[Question set data]
########################################
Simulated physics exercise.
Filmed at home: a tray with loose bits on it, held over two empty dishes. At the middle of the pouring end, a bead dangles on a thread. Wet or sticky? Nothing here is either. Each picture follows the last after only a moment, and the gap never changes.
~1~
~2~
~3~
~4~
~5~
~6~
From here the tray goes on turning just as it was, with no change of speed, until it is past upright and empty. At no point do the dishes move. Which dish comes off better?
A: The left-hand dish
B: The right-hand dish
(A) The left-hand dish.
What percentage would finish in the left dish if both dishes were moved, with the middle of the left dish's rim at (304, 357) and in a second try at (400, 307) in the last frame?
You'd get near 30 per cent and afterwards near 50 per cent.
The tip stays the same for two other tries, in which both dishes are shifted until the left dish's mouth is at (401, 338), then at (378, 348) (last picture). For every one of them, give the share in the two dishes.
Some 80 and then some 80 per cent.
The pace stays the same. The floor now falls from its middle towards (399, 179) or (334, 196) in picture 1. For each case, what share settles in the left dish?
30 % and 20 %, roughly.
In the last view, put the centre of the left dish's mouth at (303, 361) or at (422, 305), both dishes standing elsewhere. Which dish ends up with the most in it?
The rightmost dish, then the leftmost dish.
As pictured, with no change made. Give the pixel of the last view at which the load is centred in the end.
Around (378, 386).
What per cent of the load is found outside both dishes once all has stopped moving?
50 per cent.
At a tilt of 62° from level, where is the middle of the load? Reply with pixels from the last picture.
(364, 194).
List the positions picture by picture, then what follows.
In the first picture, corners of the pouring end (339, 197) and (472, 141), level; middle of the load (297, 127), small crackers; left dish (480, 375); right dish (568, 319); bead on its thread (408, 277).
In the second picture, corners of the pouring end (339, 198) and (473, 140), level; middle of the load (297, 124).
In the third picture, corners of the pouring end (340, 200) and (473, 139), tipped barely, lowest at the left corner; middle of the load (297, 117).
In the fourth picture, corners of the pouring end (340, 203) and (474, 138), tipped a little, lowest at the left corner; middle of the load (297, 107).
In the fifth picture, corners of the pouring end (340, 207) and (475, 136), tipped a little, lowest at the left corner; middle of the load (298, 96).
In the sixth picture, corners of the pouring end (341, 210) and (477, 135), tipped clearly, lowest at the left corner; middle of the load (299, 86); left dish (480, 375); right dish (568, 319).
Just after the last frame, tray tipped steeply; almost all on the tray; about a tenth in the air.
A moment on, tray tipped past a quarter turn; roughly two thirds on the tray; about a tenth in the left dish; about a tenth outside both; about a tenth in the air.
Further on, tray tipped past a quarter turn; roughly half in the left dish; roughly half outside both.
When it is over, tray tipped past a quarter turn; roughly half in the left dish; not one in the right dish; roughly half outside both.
########################################
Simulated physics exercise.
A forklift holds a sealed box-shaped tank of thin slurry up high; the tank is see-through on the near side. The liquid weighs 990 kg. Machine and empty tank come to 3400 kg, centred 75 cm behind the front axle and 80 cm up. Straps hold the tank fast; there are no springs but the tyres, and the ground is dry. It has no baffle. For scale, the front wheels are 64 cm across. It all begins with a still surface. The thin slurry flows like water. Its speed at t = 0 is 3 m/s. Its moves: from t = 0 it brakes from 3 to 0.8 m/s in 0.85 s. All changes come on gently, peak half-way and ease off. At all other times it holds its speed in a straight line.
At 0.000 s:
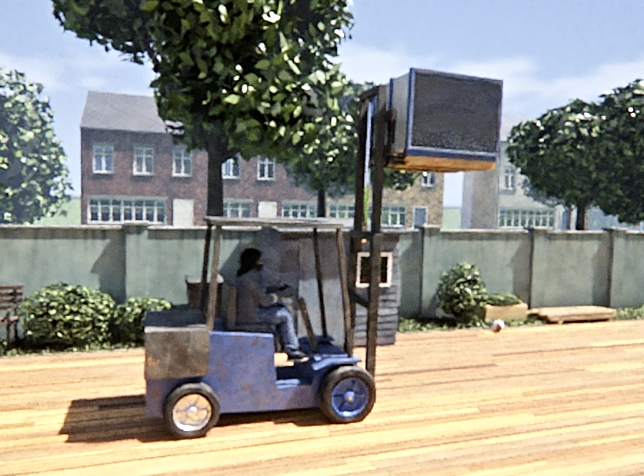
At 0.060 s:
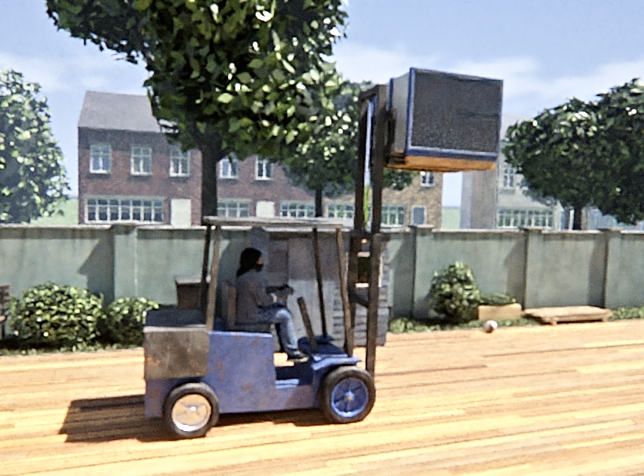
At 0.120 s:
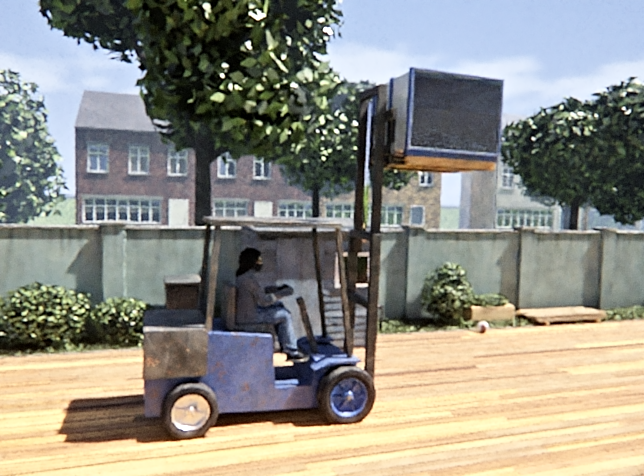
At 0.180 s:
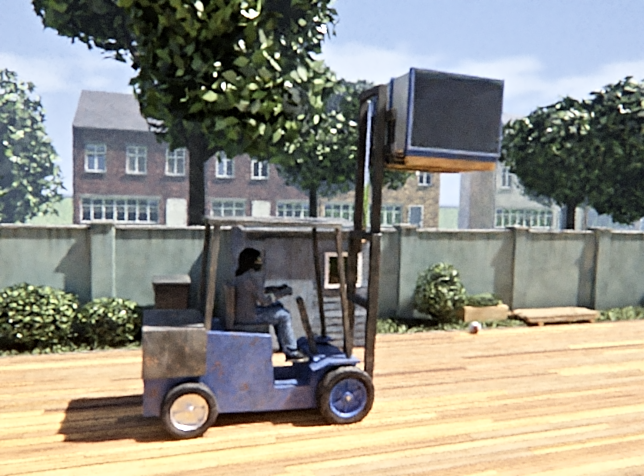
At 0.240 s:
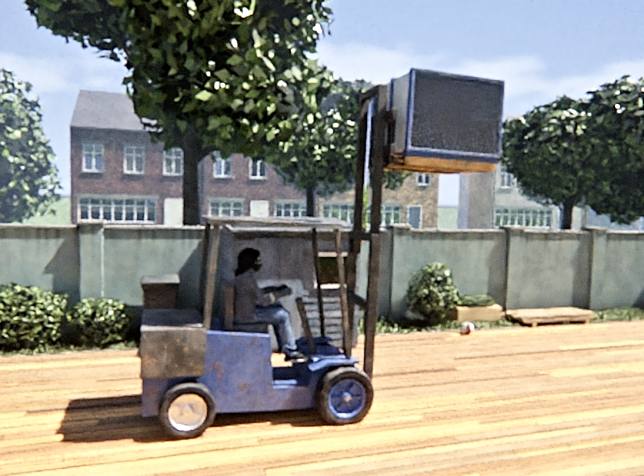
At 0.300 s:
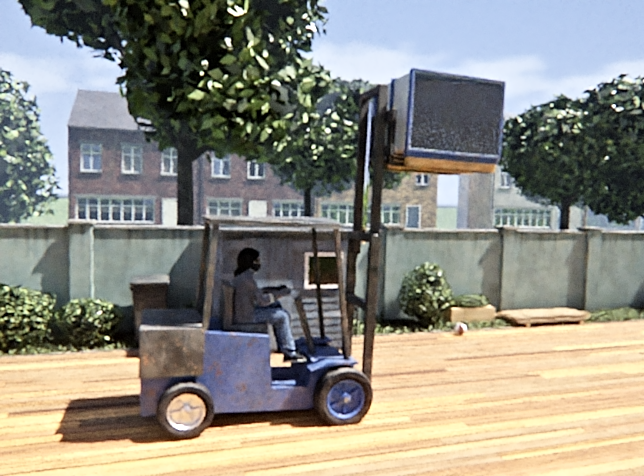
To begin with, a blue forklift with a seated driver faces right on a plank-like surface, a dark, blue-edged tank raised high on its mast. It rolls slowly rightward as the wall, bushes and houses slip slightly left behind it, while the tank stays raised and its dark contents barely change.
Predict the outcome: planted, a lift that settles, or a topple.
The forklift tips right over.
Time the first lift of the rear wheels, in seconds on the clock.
########################################
**BRIEF:** From the entries above, list each line with "empty" in it.

**ANSWER TO THE TASK:**
Filmed at home: a tray with loose bits on it, held over two empty dishes. At the middle of the pouring end, a bead dangles on a thread. Wet or sticky? Nothing here is either. Each picture follows the last after only a moment, and the gap never changes.
From here the tray goes on turning just as it was, with no change of speed, until it is past upright and empty. At no point do the dishes move. Which dish comes off better?
A forklift holds a sealed box-shaped tank of thin slurry up high; the tank is see-through on the near side. The liquid weighs 990 kg. Machine and empty tank come to 3400 kg, centred 75 cm behind the front axle and 80 cm up. Straps hold the tank fast; there are no springs but the tyres, and the ground is dry. It has no baffle. For scale, the front wheels are 64 cm across. It all begins with a still surface. The thin slurry flows like water. Its speed at t = 0 is 3 m/s. Its moves: from t = 0 it brakes from 3 to 0.8 m/s in 0.85 s. All changes come on gently, peak half-way and ease off. At all other times it holds its speed in a straight line.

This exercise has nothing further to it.